**What you are asked to do:** Below is a listing to transcribe in full and exactly; keep the pictures out.

**Collected data:**
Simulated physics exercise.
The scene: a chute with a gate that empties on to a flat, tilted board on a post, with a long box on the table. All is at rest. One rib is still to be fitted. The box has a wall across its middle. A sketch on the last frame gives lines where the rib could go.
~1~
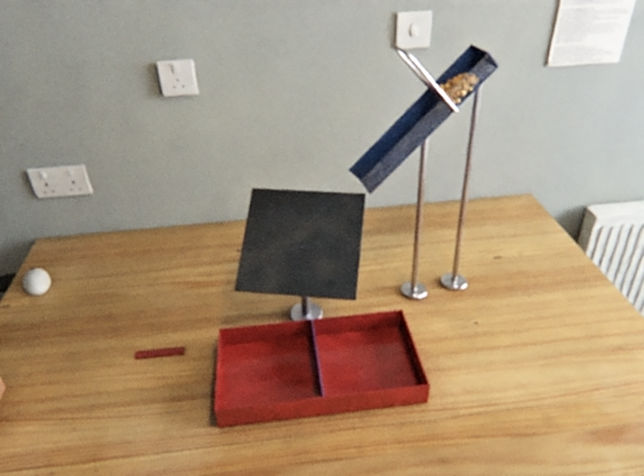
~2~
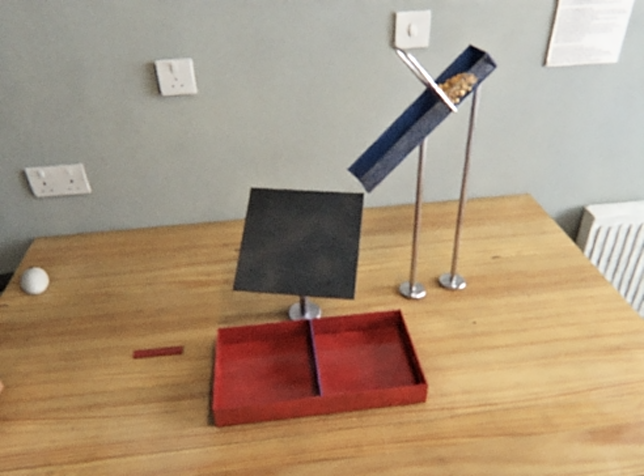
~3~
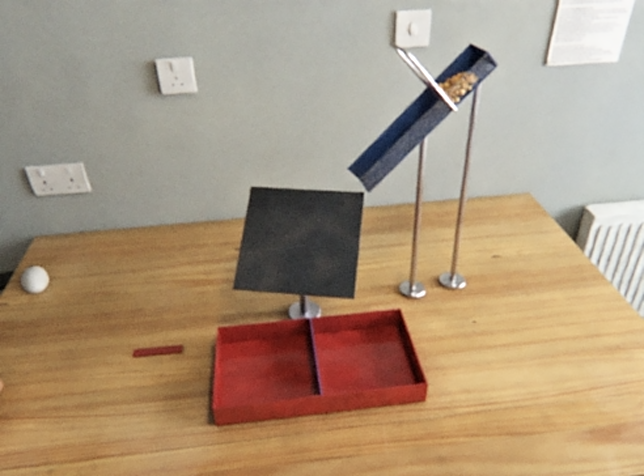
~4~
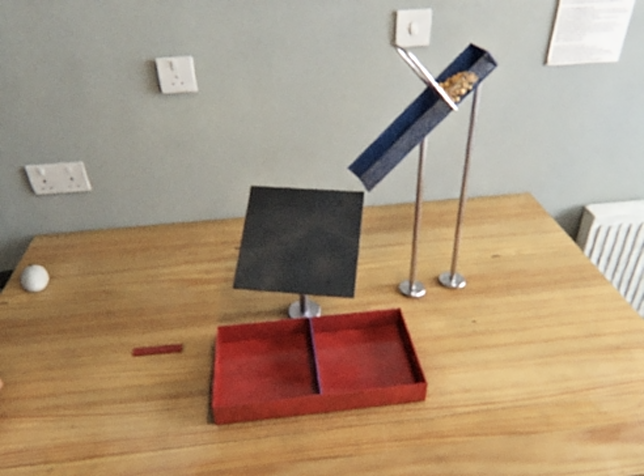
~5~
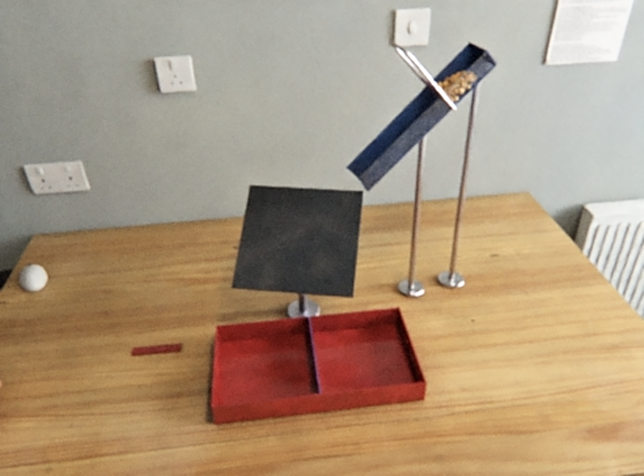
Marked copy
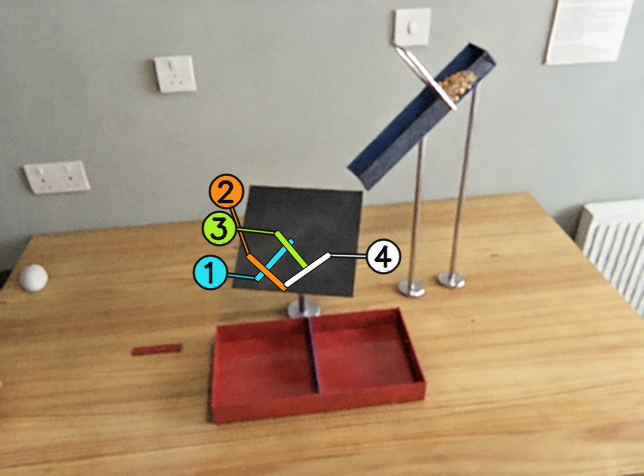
On a wooden table by a grey wall, a raised blue chute held a small tan heap behind its gate, above a tilted black board and a divided red box, and nothing moved.
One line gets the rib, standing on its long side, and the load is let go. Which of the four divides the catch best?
Choose 3.
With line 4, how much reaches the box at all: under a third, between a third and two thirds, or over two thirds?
Over two thirds.
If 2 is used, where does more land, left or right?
Left.
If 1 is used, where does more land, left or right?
More lands on the left.
On the marked copy, line 1 from (290, 241) to (257, 278); line 2 from (249, 256) to (283, 288); line 3 from (277, 233) to (307, 268); line 4 from (328, 255) to (286, 284).
With 1, of what is caught, all but a few in the left half, only a few in the right.
With 2, of what is caught, all but a few in the left half, only a few in the right.
With 3, of what is caught, close to half in the left half, close to half in the right.
With 4, of what is caught, all but a few in the left half, a small share in the right.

**Correct output:**
Simulated physics exercise.
The scene: a chute with a gate that empties on to a flat, tilted board on a post, with a long box on the table. All is at rest. One rib is still to be fitted. The box has a wall across its middle. A sketch on the last frame gives lines where the rib could go.
~1~
~2~
~3~
~4~
~5~
Marked copy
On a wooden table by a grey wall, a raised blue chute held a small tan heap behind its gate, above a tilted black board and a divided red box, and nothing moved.
One line gets the rib, standing on its long side, and the load is let go. Which of the four divides the catch best?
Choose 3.
With line 4, how much reaches the box at all: under a third, between a third and two thirds, or over two thirds?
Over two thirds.
If 2 is used, where does more land, left or right?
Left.
If 1 is used, where does more land, left or right?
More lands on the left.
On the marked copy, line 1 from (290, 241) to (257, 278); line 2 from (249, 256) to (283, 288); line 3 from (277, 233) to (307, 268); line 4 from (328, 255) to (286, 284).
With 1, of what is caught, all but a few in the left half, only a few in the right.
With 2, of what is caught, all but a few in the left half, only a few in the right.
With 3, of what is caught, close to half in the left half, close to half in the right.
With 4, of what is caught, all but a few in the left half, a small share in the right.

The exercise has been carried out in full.